═════ Data to use ═════
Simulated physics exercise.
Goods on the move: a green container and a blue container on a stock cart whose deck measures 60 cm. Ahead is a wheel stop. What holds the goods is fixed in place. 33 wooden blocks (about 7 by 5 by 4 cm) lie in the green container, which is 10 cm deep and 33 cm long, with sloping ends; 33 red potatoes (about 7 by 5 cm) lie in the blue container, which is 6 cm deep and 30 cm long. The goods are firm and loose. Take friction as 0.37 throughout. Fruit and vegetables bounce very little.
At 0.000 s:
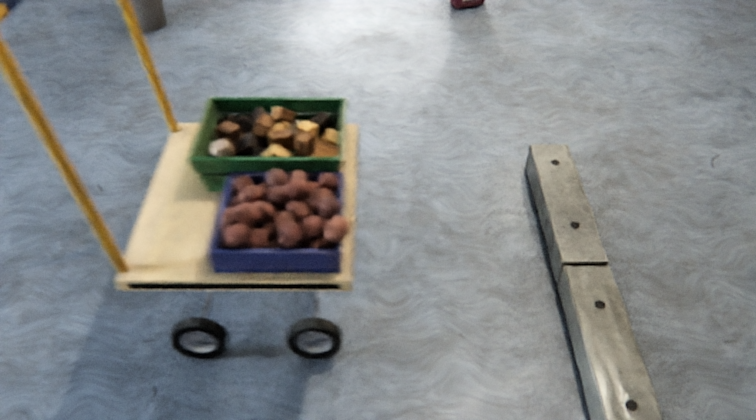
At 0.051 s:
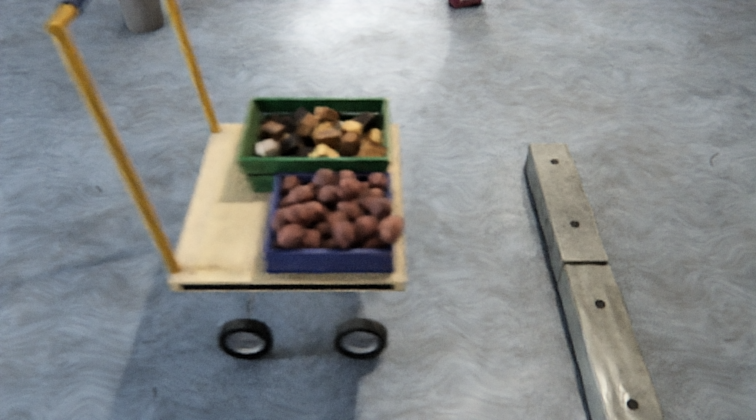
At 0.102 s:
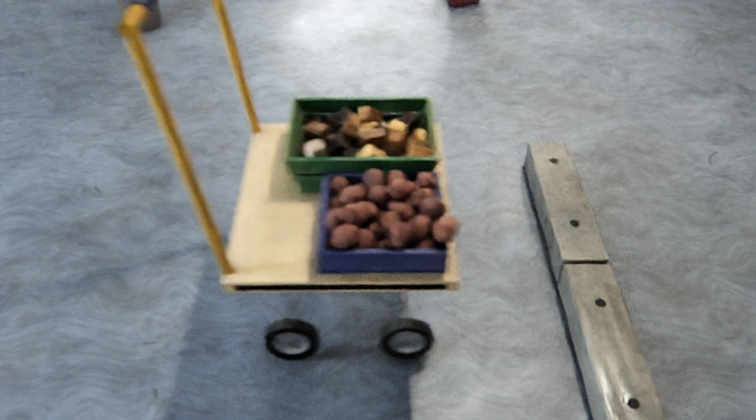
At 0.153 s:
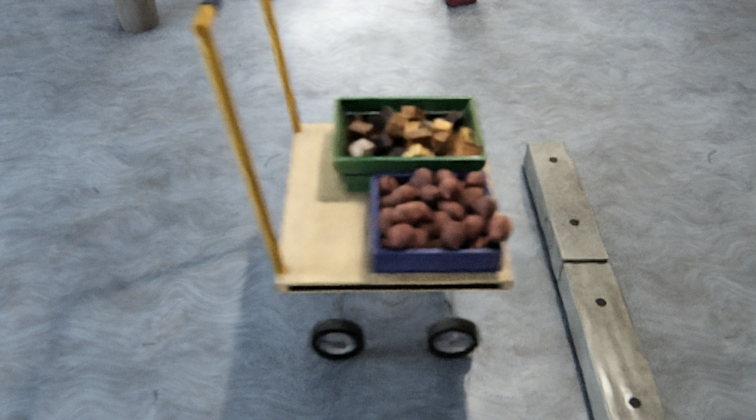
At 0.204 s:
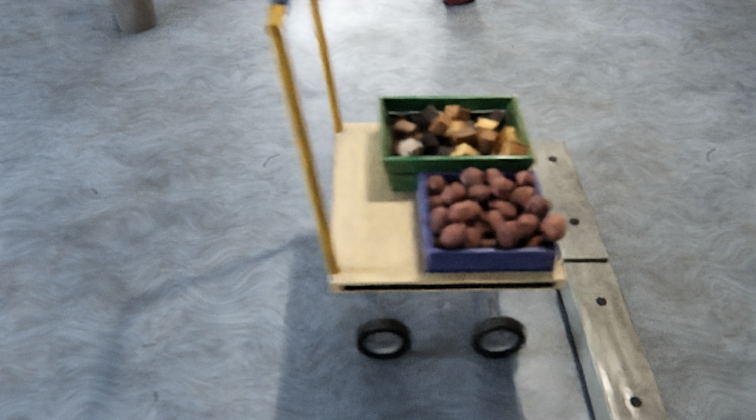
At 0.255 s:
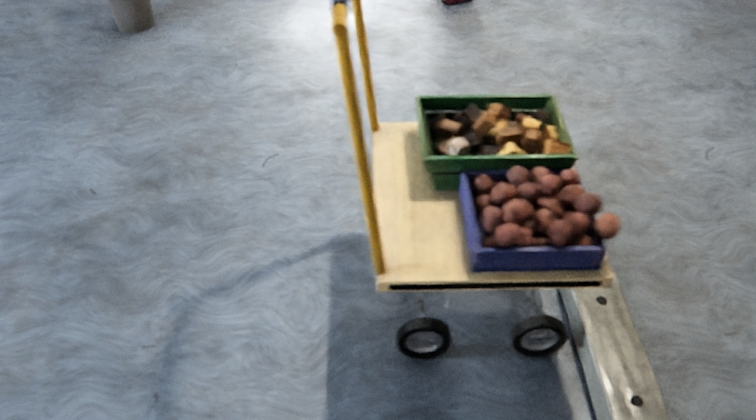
The video shows a wooden cart with yellow handle posts rolling right across a grey floor, carrying blocks in a green container and reddish potatoes in a blue one, until its right side overlaps a long bar in view.
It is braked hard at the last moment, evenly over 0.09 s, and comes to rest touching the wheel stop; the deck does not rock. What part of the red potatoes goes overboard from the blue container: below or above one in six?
More than a sixth of the red potatoes leave the blue container.
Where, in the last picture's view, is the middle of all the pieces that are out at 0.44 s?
At about (652, 212).
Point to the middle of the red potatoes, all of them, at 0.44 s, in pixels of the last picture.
Near (587, 217).
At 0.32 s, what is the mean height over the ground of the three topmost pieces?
Some 56 cm up.
After 0.32 s, 0 of 33 out of the green container and 2 of 33 out of the blue container.
After 0.44 s, 0 of 33 out of the green container and 12 of 33 out of the blue container.
After 0.67 s, 2 of 33 out of the green container and 14 of 33 out of the blue container.
Outcome (at 1.18 s), 2 of 33 out of the green container and 14 of 33 out of the blue container. Asked share, 14 of 33, 42 per cent.
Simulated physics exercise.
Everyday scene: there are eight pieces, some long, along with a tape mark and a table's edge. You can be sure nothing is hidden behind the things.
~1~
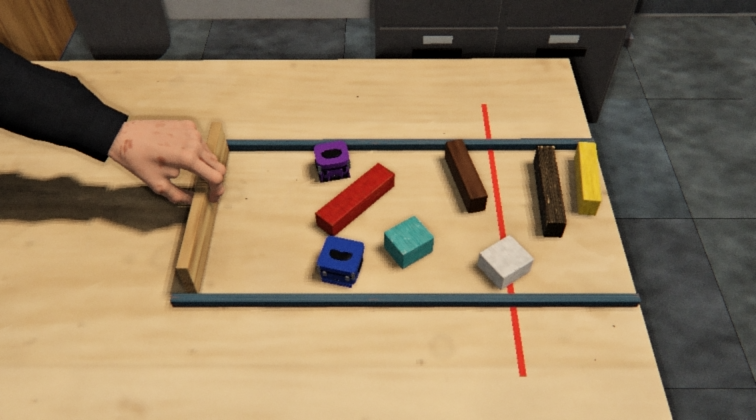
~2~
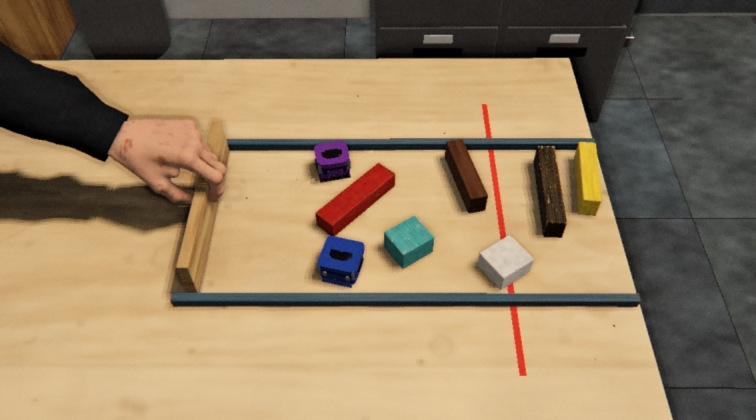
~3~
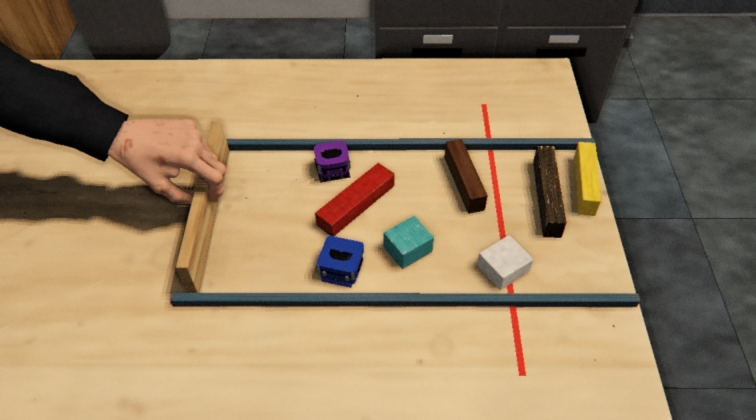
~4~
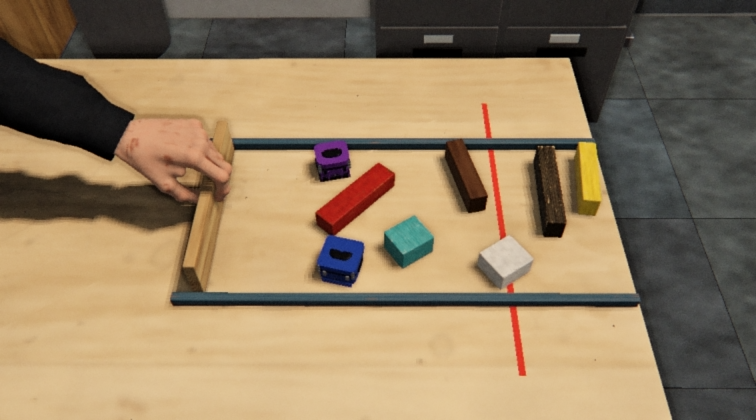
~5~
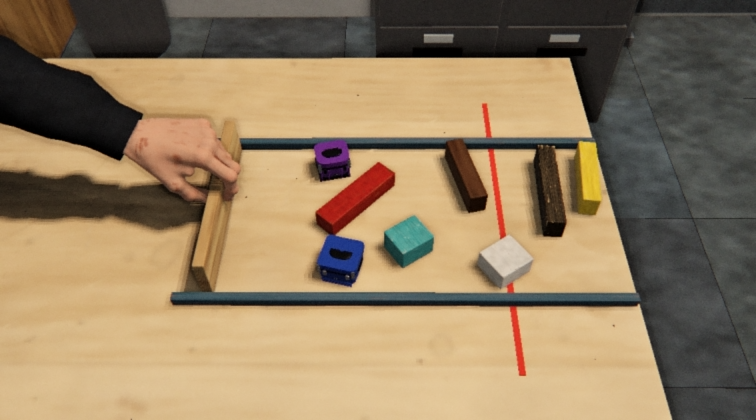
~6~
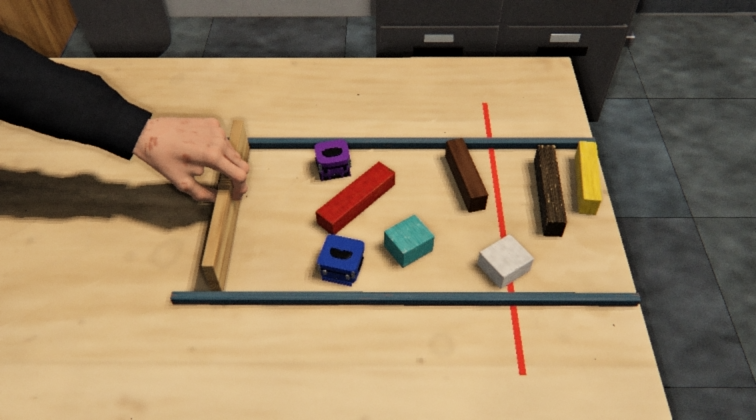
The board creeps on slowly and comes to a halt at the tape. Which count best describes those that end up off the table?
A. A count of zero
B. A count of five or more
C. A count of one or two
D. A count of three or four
A count of zero.
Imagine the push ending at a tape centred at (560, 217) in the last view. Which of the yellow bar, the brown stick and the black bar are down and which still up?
Lab note - yellow bar toppled, brown stick toppled, black bar toppled.
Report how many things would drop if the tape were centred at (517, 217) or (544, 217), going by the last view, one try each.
Respectively 1 and 2.
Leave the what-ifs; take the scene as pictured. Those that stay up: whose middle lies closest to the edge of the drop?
Closest at the end: The yellow bar.
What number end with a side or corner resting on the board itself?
The number is 3.
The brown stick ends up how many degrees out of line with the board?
It measures close to 20 degrees.
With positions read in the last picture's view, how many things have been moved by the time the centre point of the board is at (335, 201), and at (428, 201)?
Counting first: 3, next 5.
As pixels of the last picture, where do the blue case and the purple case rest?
═════
Omit pictures; set down the rest of the material word for word.

Simulated physics exercise.
Goods on the move: a green container and a blue container on a stock cart whose deck measures 60 cm. Ahead is a wheel stop. What holds the goods is fixed in place. 33 wooden blocks (about 7 by 5 by 4 cm) lie in the green container, which is 10 cm deep and 33 cm long, with sloping ends; 33 red potatoes (about 7 by 5 cm) lie in the blue container, which is 6 cm deep and 30 cm long. The goods are firm and loose. Take friction as 0.37 throughout. Fruit and vegetables bounce very little.
At 0.000 s:
At 0.051 s:
At 0.102 s:
At 0.153 s:
At 0.204 s:
At 0.255 s:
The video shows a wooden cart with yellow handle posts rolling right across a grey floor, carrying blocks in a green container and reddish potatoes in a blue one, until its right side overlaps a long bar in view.
It is braked hard at the last moment, evenly over 0.09 s, and comes to rest touching the wheel stop; the deck does not rock. What part of the red potatoes goes overboard from the blue container: below or above one in six?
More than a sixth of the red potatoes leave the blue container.
Where, in the last picture's view, is the middle of all the pieces that are out at 0.44 s?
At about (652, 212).
Point to the middle of the red potatoes, all of them, at 0.44 s, in pixels of the last picture.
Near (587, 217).
At 0.32 s, what is the mean height over the ground of the three topmost pieces?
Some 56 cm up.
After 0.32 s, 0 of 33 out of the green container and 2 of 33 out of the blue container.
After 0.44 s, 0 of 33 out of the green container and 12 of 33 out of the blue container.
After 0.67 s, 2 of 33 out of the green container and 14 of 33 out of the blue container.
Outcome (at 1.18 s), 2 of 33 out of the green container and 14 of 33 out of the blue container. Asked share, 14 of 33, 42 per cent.
Simulated physics exercise.
Everyday scene: there are eight pieces, some long, along with a tape mark and a table's edge. You can be sure nothing is hidden behind the things.
~1~
~2~
~3~
~4~
~5~
~6~
The board creeps on slowly and comes to a halt at the tape. Which count best describes those that end up off the table?
A. A count of zero
B. A count of five or more
C. A count of one or two
D. A count of three or four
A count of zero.
Imagine the push ending at a tape centred at (560, 217) in the last view. Which of the yellow bar, the brown stick and the black bar are down and which still up?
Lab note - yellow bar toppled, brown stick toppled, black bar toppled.
Report how many things would drop if the tape were centred at (517, 217) or (544, 217), going by the last view, one try each.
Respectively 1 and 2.
Leave the what-ifs; take the scene as pictured. Those that stay up: whose middle lies closest to the edge of the drop?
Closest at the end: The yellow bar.
What number end with a side or corner resting on the board itself?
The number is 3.
The brown stick ends up how many degrees out of line with the board?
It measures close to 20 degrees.
With positions read in the last picture's view, how many things have been moved by the time the centre point of the board is at (335, 201), and at (428, 201)?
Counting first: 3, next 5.
As pixels of the last picture, where do the blue case and the purple case rest?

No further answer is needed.